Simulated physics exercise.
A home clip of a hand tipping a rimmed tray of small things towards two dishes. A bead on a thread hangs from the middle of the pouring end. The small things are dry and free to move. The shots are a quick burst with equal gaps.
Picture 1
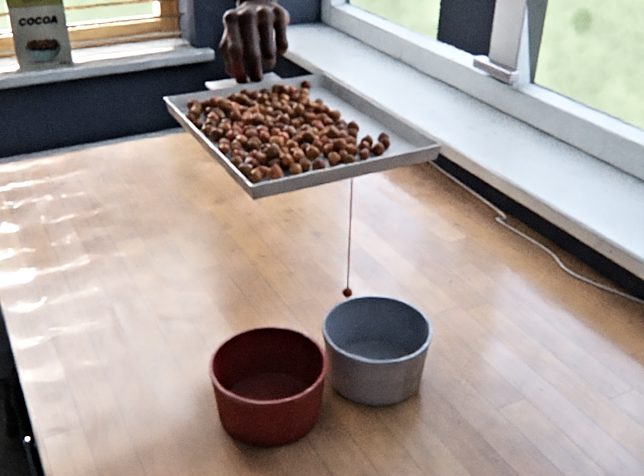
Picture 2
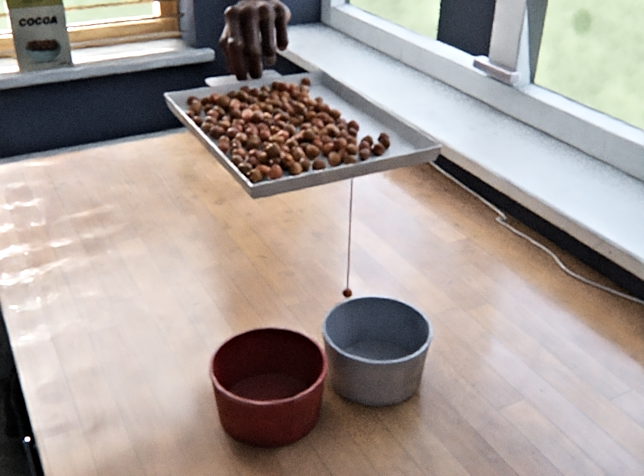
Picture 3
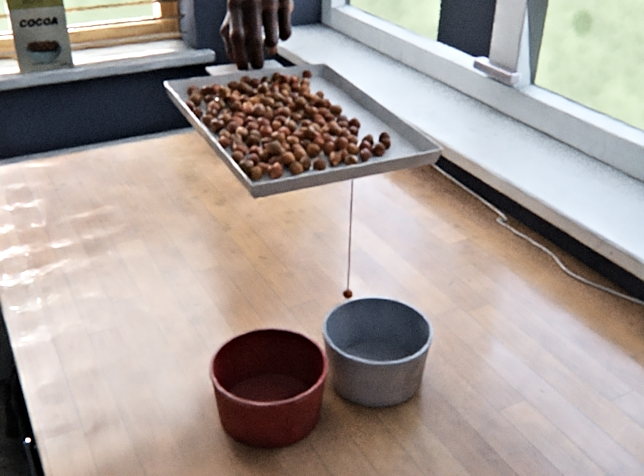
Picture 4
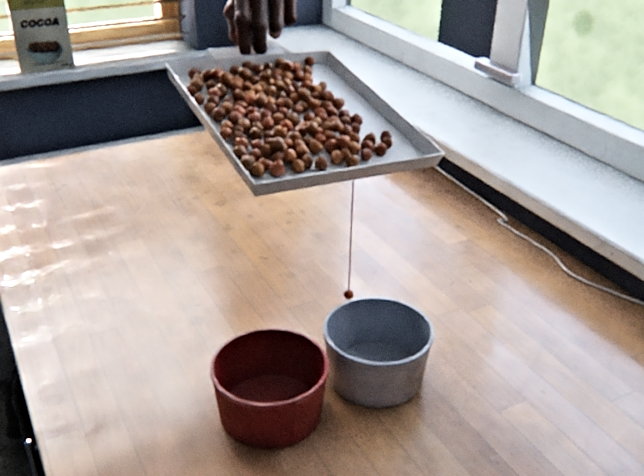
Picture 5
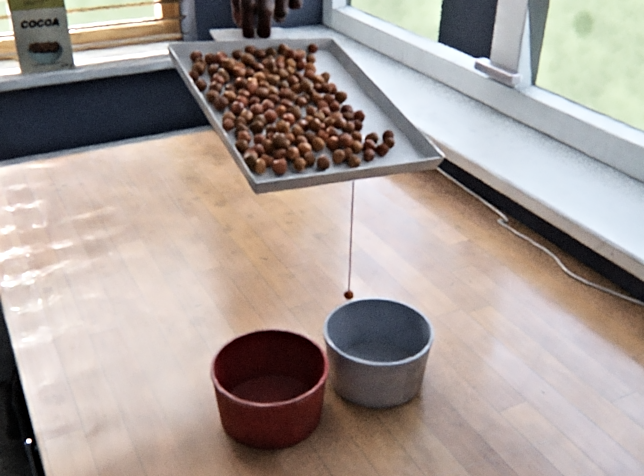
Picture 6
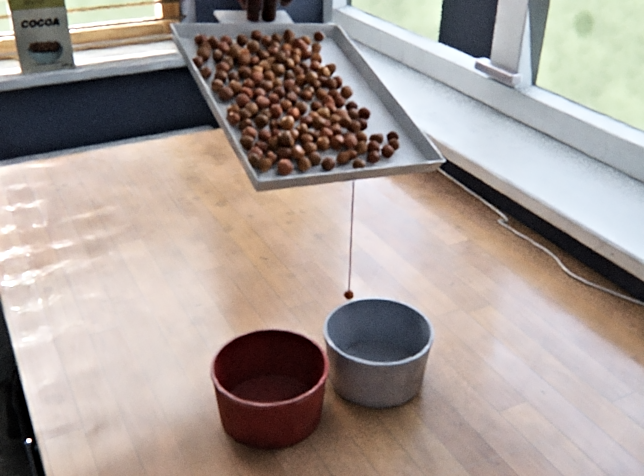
The clip shows a hand at the far side of a rimmed tray of hazelnuts above a red dish and a grey dish, the tray's far side gradually rising as its right corner dips slightly, while a bead hangs nearly still.
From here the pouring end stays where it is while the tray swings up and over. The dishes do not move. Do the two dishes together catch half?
In the dishes lies less than half of it.
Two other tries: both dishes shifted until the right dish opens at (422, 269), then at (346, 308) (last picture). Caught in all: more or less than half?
At the first place below a half, at the second the smaller part.
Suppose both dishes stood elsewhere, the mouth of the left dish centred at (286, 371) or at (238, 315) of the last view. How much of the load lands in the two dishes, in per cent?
About 40 and 0 per cent.
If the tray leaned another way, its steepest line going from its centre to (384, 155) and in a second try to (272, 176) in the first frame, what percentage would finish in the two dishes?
Roughly 20 per cent, and 50 per cent.
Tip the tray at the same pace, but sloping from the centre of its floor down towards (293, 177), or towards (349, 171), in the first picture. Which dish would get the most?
In turn: The left dish; the right one.
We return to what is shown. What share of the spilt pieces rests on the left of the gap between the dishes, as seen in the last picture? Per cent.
Near 0 %.
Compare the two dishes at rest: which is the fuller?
More ends in the right dish.
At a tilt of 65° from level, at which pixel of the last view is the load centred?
Roughly at (372, 122).
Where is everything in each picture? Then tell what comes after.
Corners of the pouring end (253, 183) and (437, 144), level; middle of the load (279, 129), hazelnuts; left dish (293, 418); right dish (405, 377); bead on its thread (347, 292), in the first picture.
Corners of the pouring end (254, 183) and (437, 145), level; middle of the load (280, 127), in the second picture.
Corners of the pouring end (255, 183) and (438, 148), tipped barely, lowest at the right corner; middle of the load (280, 122), in the third picture.
Corners of the pouring end (257, 181) and (439, 152), tipped a little, lowest at the right corner; middle of the load (282, 114), in the fourth picture.
Corners of the pouring end (259, 180) and (440, 155), tipped clearly, lowest at the right corner; middle of the load (285, 106), in the fifth picture.
Corners of the pouring end (260, 178) and (440, 158), tipped clearly, lowest at the right corner; middle of the load (291, 99), roughly a quarter on the move; left dish (295, 420); right dish (406, 379), in the sixth picture.
Just after the last frame, tray tipped steeply; almost all on the tray; just a few in the right dish; about a tenth in the air.
A moment on, tray tipped past a quarter turn; about a tenth on the tray; roughly a quarter in the right dish; roughly a third outside both; roughly a quarter in the air.
Further on, tray tipped past a quarter turn; roughly a third in the right dish; roughly two thirds outside both.
When it is over, tray tipped past a quarter turn; not one in the left dish; roughly a third in the right dish; roughly two thirds outside both.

GOAL OF THE EXERCISE —
Reproduce every line of the material precisely, omitting its pictures.

EXERCISE ANSWER —
Simulated physics exercise.
A home clip of a hand tipping a rimmed tray of small things towards two dishes. A bead on a thread hangs from the middle of the pouring end. The small things are dry and free to move. The shots are a quick burst with equal gaps.
Picture 1
Picture 2
Picture 3
Picture 4
Picture 5
Picture 6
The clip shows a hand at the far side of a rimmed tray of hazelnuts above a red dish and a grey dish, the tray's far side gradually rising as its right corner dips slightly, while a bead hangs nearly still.
From here the pouring end stays where it is while the tray swings up and over. The dishes do not move. Do the two dishes together catch half?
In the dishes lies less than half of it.
Two other tries: both dishes shifted until the right dish opens at (422, 269), then at (346, 308) (last picture). Caught in all: more or less than half?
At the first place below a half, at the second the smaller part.
Suppose both dishes stood elsewhere, the mouth of the left dish centred at (286, 371) or at (238, 315) of the last view. How much of the load lands in the two dishes, in per cent?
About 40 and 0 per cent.
If the tray leaned another way, its steepest line going from its centre to (384, 155) and in a second try to (272, 176) in the first frame, what percentage would finish in the two dishes?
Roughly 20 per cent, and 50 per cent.
Tip the tray at the same pace, but sloping from the centre of its floor down towards (293, 177), or towards (349, 171), in the first picture. Which dish would get the most?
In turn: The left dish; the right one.
We return to what is shown. What share of the spilt pieces rests on the left of the gap between the dishes, as seen in the last picture? Per cent.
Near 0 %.
Compare the two dishes at rest: which is the fuller?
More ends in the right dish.
At a tilt of 65° from level, at which pixel of the last view is the load centred?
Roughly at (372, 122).
Where is everything in each picture? Then tell what comes after.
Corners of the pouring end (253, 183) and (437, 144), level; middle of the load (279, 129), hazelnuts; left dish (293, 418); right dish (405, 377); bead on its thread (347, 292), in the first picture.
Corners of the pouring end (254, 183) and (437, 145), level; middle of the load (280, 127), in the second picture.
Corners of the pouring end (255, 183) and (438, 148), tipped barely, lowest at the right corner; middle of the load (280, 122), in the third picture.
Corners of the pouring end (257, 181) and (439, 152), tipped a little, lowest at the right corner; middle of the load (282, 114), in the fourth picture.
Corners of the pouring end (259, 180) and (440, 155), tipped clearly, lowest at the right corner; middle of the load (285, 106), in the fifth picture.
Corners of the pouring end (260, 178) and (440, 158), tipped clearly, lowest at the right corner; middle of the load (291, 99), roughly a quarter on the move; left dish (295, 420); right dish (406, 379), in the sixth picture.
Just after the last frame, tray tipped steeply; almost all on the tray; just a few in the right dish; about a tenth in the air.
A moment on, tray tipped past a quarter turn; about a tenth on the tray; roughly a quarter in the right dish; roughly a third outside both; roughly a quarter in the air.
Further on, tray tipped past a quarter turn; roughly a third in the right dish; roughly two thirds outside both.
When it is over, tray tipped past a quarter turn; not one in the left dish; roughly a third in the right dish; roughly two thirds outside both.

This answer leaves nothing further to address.